### INFORMATION SHOWN
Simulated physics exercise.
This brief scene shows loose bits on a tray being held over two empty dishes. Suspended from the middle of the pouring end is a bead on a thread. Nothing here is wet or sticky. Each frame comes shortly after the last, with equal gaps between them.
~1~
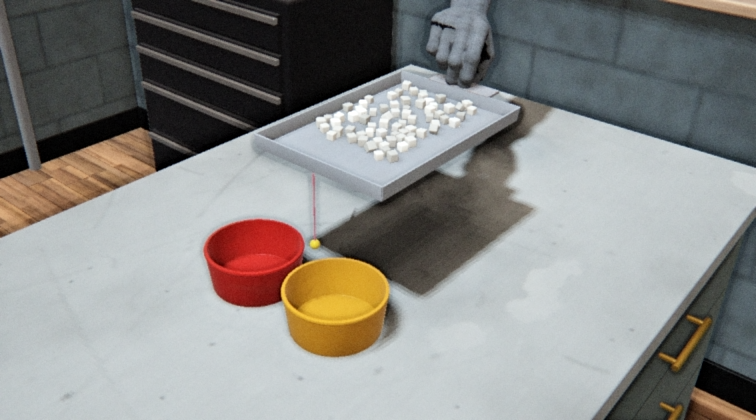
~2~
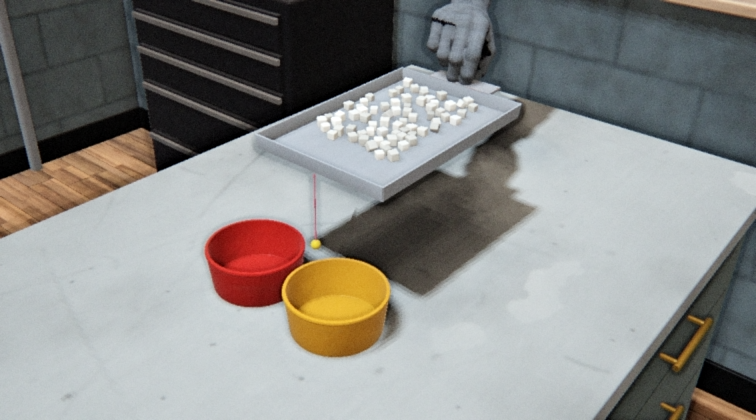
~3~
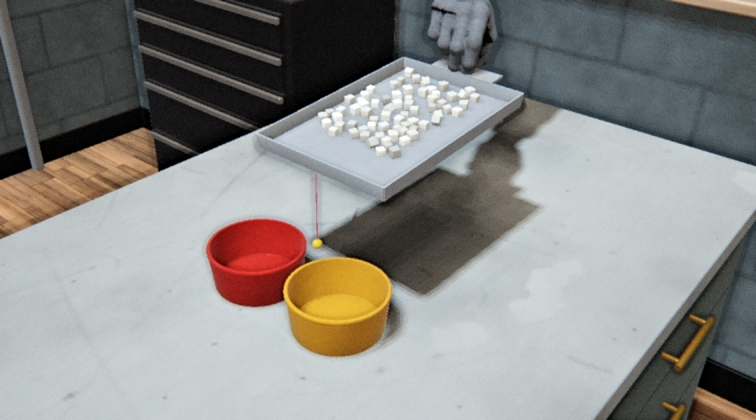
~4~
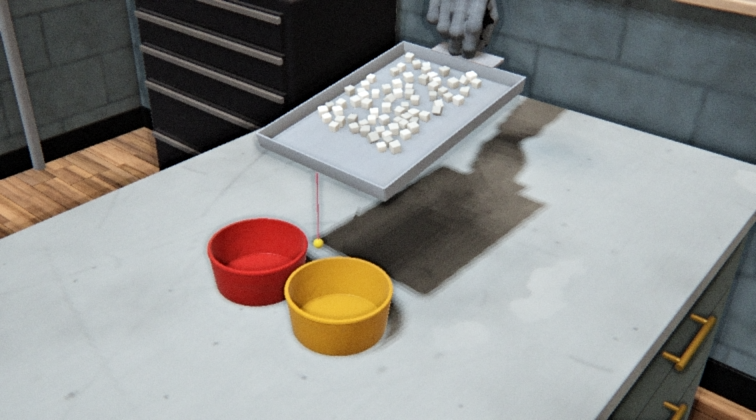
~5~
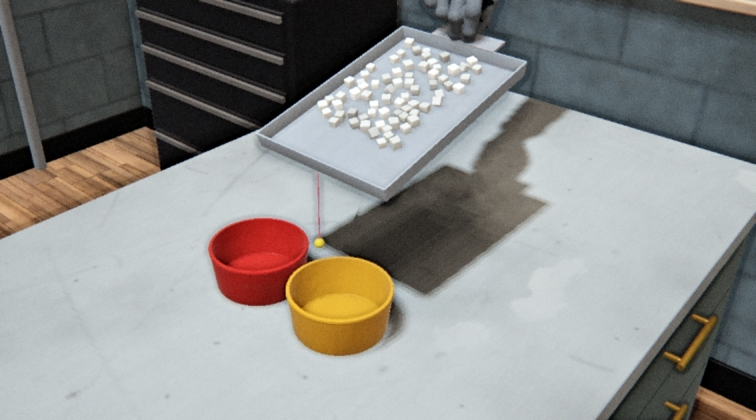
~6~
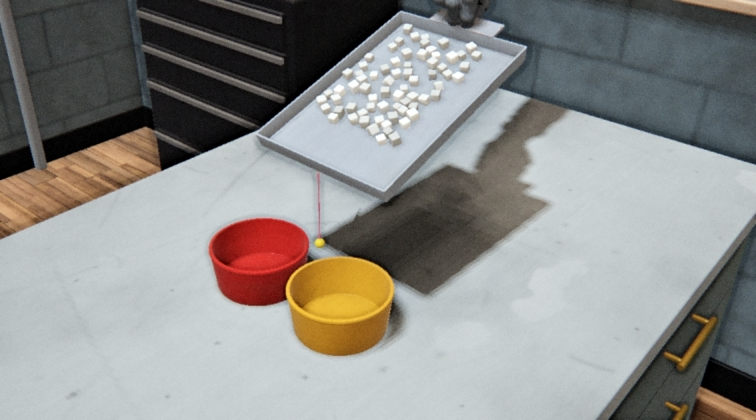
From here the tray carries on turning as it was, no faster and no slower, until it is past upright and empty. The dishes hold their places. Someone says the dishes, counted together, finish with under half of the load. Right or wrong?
Wrong, they hold over half.
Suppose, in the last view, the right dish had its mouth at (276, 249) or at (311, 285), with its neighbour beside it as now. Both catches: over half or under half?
At place one a lesser share; at place two the greater share.
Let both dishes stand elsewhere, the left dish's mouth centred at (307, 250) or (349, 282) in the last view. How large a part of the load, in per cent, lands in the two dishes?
About 30 per cent, then about 40 per cent.
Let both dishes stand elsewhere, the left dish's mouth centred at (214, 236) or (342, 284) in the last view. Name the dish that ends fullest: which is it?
Placement one: The right-positioned dish. Placement two: The left-positioned dish.
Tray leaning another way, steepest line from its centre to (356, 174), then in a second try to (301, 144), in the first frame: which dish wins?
The first place favours the right of the two, the second the left of the two.
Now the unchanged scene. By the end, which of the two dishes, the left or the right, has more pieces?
Noted: Right of the pair.
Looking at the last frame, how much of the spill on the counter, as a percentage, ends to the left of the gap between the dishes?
Around 80 percent of the pieces.
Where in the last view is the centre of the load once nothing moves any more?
The centre comes to rest near (304, 321).
Soon, tray tipped steeply; nearly all on the tray; a stray few in the air.
A while on, tray tipped past a quarter turn; most on the tray; a small part in the right dish; a small part outside both.
Towards the end, tray tipped past a quarter turn; about half in the right dish; about a quarter in the left dish; about a third outside both.
Finally, tray tipped past a quarter turn; about half in the right dish; about a quarter in the left dish; about a third outside both.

### YOUR INSTRUCTIONS
Repeat the data exactly in full, omitting its pictures.

### ANSWER TO THIS TASK
Simulated physics exercise.
This brief scene shows loose bits on a tray being held over two empty dishes. Suspended from the middle of the pouring end is a bead on a thread. Nothing here is wet or sticky. Each frame comes shortly after the last, with equal gaps between them.
~1~
~2~
~3~
~4~
~5~
~6~
From here the tray carries on turning as it was, no faster and no slower, until it is past upright and empty. The dishes hold their places. Someone says the dishes, counted together, finish with under half of the load. Right or wrong?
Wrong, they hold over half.
Suppose, in the last view, the right dish had its mouth at (276, 249) or at (311, 285), with its neighbour beside it as now. Both catches: over half or under half?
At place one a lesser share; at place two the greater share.
Let both dishes stand elsewhere, the left dish's mouth centred at (307, 250) or (349, 282) in the last view. How large a part of the load, in per cent, lands in the two dishes?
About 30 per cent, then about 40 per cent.
Let both dishes stand elsewhere, the left dish's mouth centred at (214, 236) or (342, 284) in the last view. Name the dish that ends fullest: which is it?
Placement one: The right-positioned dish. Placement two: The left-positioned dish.
Tray leaning another way, steepest line from its centre to (356, 174), then in a second try to (301, 144), in the first frame: which dish wins?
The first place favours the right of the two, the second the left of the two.
Now the unchanged scene. By the end, which of the two dishes, the left or the right, has more pieces?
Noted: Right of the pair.
Looking at the last frame, how much of the spill on the counter, as a percentage, ends to the left of the gap between the dishes?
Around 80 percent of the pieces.
Where in the last view is the centre of the load once nothing moves any more?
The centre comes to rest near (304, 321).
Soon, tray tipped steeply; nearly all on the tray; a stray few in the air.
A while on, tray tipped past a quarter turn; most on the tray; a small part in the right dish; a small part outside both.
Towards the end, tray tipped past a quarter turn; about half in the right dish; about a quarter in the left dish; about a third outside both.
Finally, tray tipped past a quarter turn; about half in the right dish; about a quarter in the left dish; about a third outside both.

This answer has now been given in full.